▶ Work to do
Determine how many lines include the word "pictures", then give that number and nothing more.

▶ Stored data
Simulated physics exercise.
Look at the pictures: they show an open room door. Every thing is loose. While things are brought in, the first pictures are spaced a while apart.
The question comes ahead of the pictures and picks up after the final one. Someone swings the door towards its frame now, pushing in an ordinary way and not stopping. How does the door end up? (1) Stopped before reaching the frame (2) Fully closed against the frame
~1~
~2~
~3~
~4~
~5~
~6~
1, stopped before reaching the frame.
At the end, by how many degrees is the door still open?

▶ Correct response
2